Set problem: Please copy all the lines that follow, word for word.

Information supplied:
+ + + +

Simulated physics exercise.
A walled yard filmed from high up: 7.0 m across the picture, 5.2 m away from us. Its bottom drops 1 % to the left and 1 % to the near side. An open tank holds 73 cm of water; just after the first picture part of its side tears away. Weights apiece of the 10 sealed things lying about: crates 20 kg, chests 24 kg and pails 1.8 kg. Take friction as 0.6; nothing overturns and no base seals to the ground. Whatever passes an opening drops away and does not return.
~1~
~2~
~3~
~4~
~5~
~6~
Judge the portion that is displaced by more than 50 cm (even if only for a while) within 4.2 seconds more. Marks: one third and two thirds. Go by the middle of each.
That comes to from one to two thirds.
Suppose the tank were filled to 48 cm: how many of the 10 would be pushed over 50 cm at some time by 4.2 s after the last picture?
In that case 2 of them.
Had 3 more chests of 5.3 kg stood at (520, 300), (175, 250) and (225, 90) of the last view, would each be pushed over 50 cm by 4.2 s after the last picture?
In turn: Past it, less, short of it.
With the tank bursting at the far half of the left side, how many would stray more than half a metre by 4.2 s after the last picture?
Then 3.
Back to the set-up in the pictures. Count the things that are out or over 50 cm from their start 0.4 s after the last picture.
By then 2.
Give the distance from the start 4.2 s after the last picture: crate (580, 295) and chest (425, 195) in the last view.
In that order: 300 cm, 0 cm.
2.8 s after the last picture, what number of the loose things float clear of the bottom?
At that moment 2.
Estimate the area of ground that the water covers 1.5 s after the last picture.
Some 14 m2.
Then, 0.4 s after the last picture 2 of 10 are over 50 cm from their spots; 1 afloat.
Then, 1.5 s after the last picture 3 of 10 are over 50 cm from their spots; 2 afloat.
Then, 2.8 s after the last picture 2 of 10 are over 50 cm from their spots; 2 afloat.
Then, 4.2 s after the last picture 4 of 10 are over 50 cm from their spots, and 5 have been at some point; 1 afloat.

+ + + +

Full answer:
Simulated physics exercise.
A walled yard filmed from high up: 7.0 m across the picture, 5.2 m away from us. Its bottom drops 1 % to the left and 1 % to the near side. An open tank holds 73 cm of water; just after the first picture part of its side tears away. Weights apiece of the 10 sealed things lying about: crates 20 kg, chests 24 kg and pails 1.8 kg. Take friction as 0.6; nothing overturns and no base seals to the ground. Whatever passes an opening drops away and does not return.
~1~
~2~
~3~
~4~
~5~
~6~
Judge the portion that is displaced by more than 50 cm (even if only for a while) within 4.2 seconds more. Marks: one third and two thirds. Go by the middle of each.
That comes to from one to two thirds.
Suppose the tank were filled to 48 cm: how many of the 10 would be pushed over 50 cm at some time by 4.2 s after the last picture?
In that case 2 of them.
Had 3 more chests of 5.3 kg stood at (520, 300), (175, 250) and (225, 90) of the last view, would each be pushed over 50 cm by 4.2 s after the last picture?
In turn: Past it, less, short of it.
With the tank bursting at the far half of the left side, how many would stray more than half a metre by 4.2 s after the last picture?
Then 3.
Back to the set-up in the pictures. Count the things that are out or over 50 cm from their start 0.4 s after the last picture.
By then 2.
Give the distance from the start 4.2 s after the last picture: crate (580, 295) and chest (425, 195) in the last view.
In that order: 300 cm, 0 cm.
2.8 s after the last picture, what number of the loose things float clear of the bottom?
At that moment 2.
Estimate the area of ground that the water covers 1.5 s after the last picture.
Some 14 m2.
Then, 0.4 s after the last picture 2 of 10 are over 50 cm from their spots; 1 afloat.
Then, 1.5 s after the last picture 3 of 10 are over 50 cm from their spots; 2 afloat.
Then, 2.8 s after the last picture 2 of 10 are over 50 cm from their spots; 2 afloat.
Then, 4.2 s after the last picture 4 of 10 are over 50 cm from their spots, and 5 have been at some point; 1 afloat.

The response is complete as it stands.